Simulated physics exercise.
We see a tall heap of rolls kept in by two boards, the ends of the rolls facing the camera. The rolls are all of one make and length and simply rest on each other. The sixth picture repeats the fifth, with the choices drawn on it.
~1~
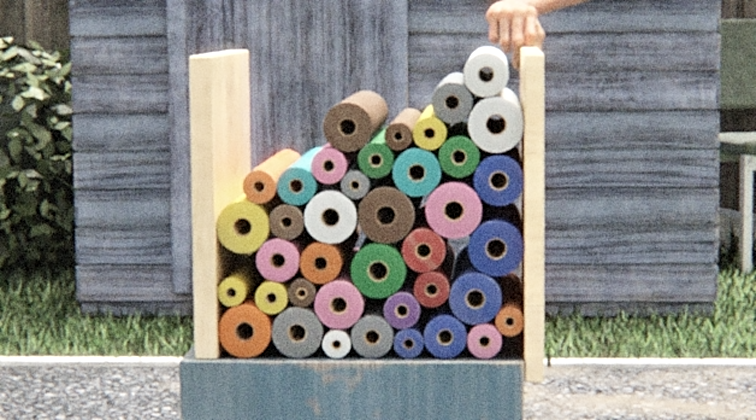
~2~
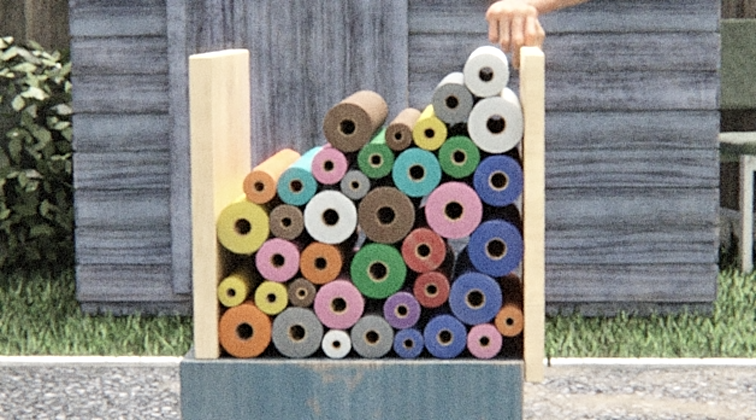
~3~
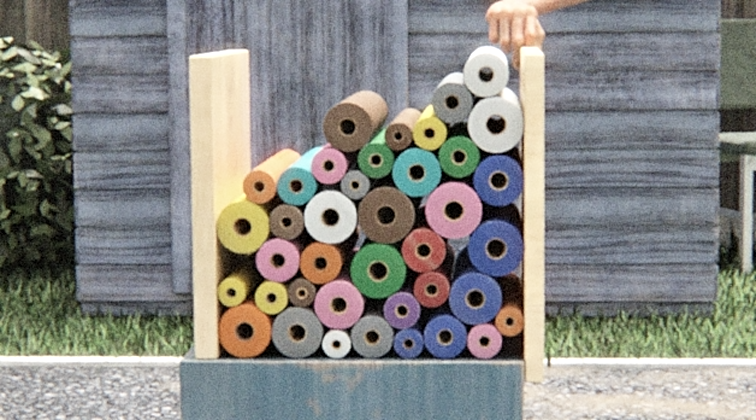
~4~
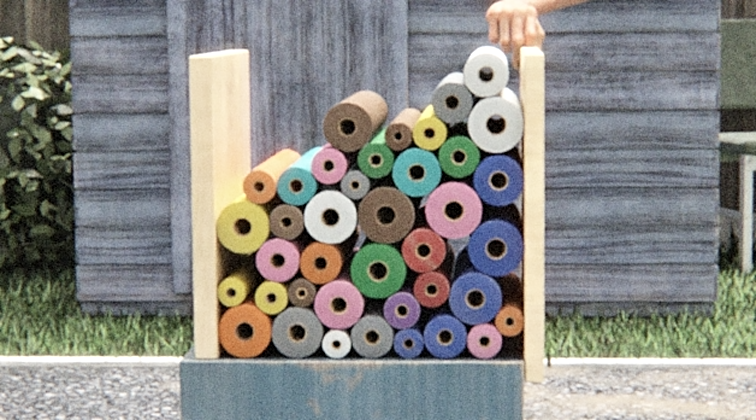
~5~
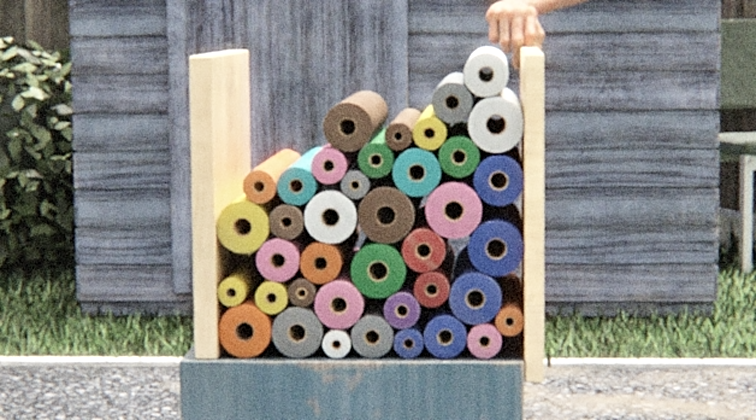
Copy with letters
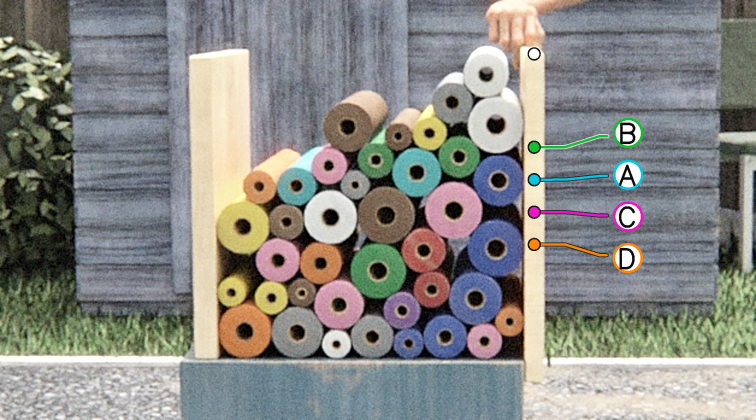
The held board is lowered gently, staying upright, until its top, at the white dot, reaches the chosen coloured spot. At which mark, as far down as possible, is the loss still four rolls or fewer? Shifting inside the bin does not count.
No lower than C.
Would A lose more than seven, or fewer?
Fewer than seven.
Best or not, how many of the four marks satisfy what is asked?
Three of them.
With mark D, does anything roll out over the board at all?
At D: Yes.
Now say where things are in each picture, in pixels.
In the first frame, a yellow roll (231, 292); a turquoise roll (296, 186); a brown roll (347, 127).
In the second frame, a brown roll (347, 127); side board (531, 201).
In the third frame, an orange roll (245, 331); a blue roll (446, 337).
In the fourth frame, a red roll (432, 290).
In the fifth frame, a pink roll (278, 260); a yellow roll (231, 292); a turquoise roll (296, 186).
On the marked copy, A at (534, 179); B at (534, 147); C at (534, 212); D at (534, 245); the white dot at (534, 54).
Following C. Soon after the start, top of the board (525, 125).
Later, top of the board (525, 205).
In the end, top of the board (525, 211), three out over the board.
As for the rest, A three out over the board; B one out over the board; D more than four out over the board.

------------------------------------------------

▶ _What to work on_
Without the pictures, copy the material exactly as given.

▶ _Task response_
Simulated physics exercise.
We see a tall heap of rolls kept in by two boards, the ends of the rolls facing the camera. The rolls are all of one make and length and simply rest on each other. The sixth picture repeats the fifth, with the choices drawn on it.
~1~
~2~
~3~
~4~
~5~
Copy with letters
The held board is lowered gently, staying upright, until its top, at the white dot, reaches the chosen coloured spot. At which mark, as far down as possible, is the loss still four rolls or fewer? Shifting inside the bin does not count.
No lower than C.
Would A lose more than seven, or fewer?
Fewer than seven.
Best or not, how many of the four marks satisfy what is asked?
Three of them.
With mark D, does anything roll out over the board at all?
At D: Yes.
Now say where things are in each picture, in pixels.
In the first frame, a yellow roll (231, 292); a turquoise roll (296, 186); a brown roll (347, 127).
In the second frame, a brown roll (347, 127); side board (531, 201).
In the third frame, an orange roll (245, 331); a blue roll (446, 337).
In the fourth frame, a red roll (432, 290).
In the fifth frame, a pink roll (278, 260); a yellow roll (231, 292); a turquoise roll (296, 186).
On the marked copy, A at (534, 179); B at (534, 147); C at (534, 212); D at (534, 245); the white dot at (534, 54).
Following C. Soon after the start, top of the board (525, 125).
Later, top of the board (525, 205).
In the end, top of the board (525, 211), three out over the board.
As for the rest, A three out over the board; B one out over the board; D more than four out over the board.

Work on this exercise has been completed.